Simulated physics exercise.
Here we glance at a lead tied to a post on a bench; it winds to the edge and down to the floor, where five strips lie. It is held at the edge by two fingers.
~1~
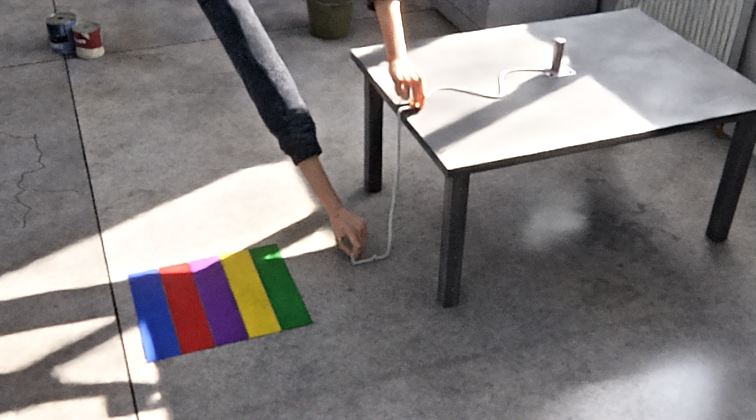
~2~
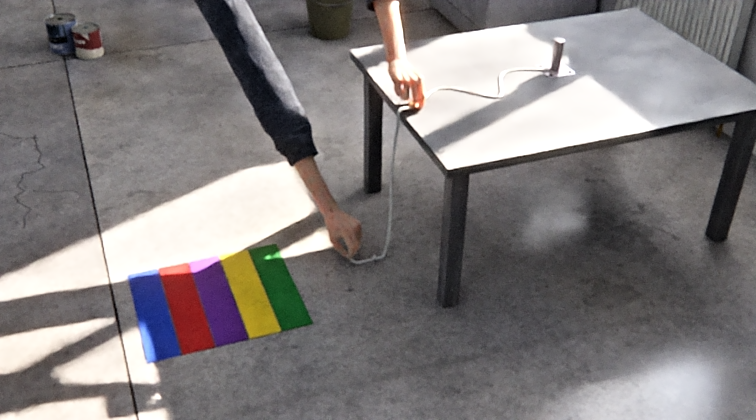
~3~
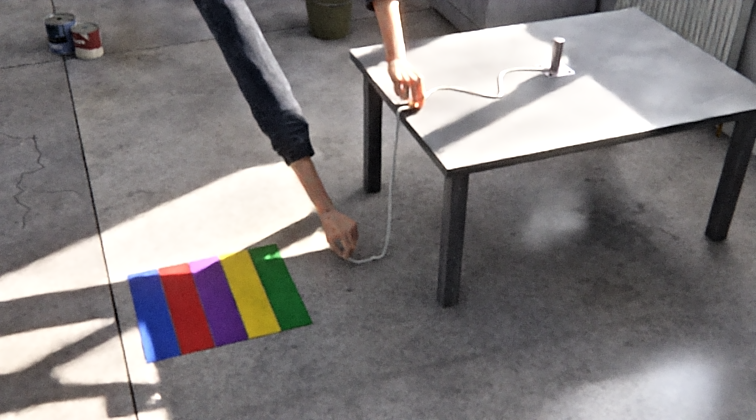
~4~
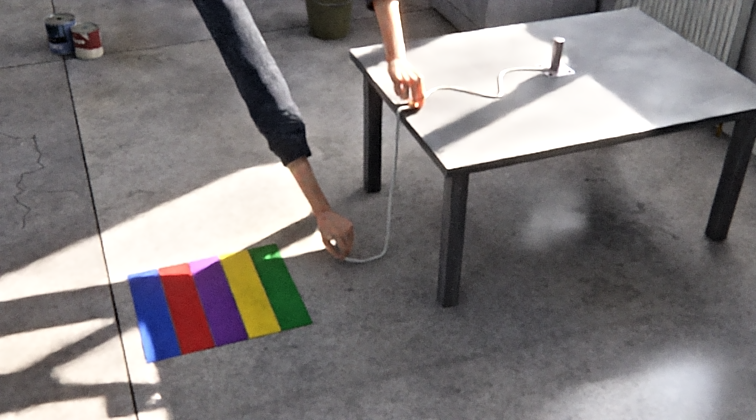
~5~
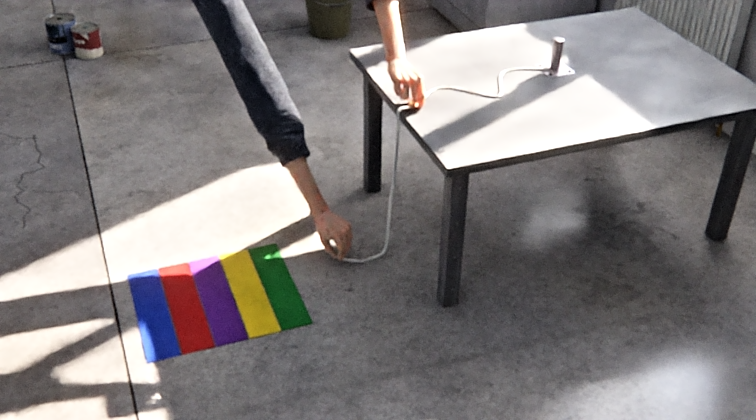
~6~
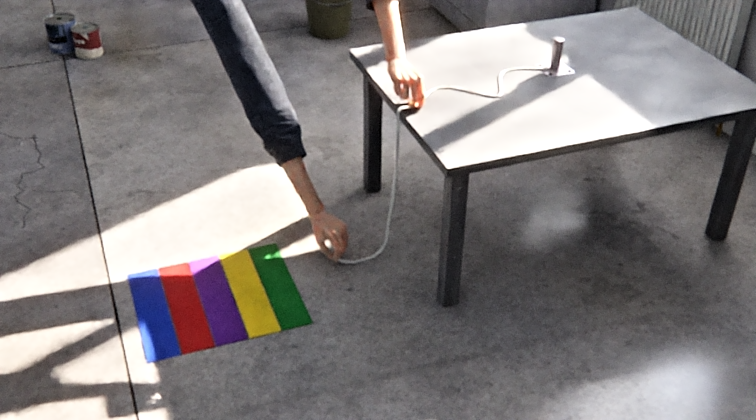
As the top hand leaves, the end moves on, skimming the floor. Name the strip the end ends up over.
Red.
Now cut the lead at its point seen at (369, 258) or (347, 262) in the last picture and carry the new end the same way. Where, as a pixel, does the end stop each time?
(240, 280) and (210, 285).
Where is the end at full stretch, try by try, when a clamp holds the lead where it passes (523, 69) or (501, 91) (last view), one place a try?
In order: Close to (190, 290) and close to (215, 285).
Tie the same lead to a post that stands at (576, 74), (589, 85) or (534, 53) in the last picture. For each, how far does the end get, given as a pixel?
Approximate places, in that order: (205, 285), (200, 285), (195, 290).
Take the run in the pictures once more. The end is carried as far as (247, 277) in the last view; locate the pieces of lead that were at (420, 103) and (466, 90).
(392, 132) for the first, (435, 98) for the second.
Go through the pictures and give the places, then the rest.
In the first frame, end (353, 254); green (291, 311); yellow (260, 318); purple (227, 326); red (194, 334); blue (160, 341).
In the second frame, end (348, 255); lead through (517, 70) (498, 97) (432, 92) (397, 128) (391, 187) (387, 243).
In the third frame, end (344, 256).
In the fourth frame, end (340, 257); lead through (516, 69) (498, 96) (431, 91) (398, 128) (392, 186) (387, 242).
In the fifth frame, end (338, 257).
In the sixth frame, end (334, 258); lead through (516, 69) (498, 96) (431, 91) (398, 127) (395, 186) (385, 243).
A little later, end near (247, 277); over yellow.
Next, end near (207, 286); over purple.
When it is tight, end near (185, 291); over red. It gets as far as the red strip.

----------------

(Stated problem): Write out the whole listing exactly, and drop the pictures.

(Answer for this exercise):
Simulated physics exercise.
Here we glance at a lead tied to a post on a bench; it winds to the edge and down to the floor, where five strips lie. It is held at the edge by two fingers.
~1~
~2~
~3~
~4~
~5~
~6~
As the top hand leaves, the end moves on, skimming the floor. Name the strip the end ends up over.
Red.
Now cut the lead at its point seen at (369, 258) or (347, 262) in the last picture and carry the new end the same way. Where, as a pixel, does the end stop each time?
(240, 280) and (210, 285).
Where is the end at full stretch, try by try, when a clamp holds the lead where it passes (523, 69) or (501, 91) (last view), one place a try?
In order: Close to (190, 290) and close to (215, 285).
Tie the same lead to a post that stands at (576, 74), (589, 85) or (534, 53) in the last picture. For each, how far does the end get, given as a pixel?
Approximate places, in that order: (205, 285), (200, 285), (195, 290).
Take the run in the pictures once more. The end is carried as far as (247, 277) in the last view; locate the pieces of lead that were at (420, 103) and (466, 90).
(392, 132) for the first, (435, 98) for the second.
Go through the pictures and give the places, then the rest.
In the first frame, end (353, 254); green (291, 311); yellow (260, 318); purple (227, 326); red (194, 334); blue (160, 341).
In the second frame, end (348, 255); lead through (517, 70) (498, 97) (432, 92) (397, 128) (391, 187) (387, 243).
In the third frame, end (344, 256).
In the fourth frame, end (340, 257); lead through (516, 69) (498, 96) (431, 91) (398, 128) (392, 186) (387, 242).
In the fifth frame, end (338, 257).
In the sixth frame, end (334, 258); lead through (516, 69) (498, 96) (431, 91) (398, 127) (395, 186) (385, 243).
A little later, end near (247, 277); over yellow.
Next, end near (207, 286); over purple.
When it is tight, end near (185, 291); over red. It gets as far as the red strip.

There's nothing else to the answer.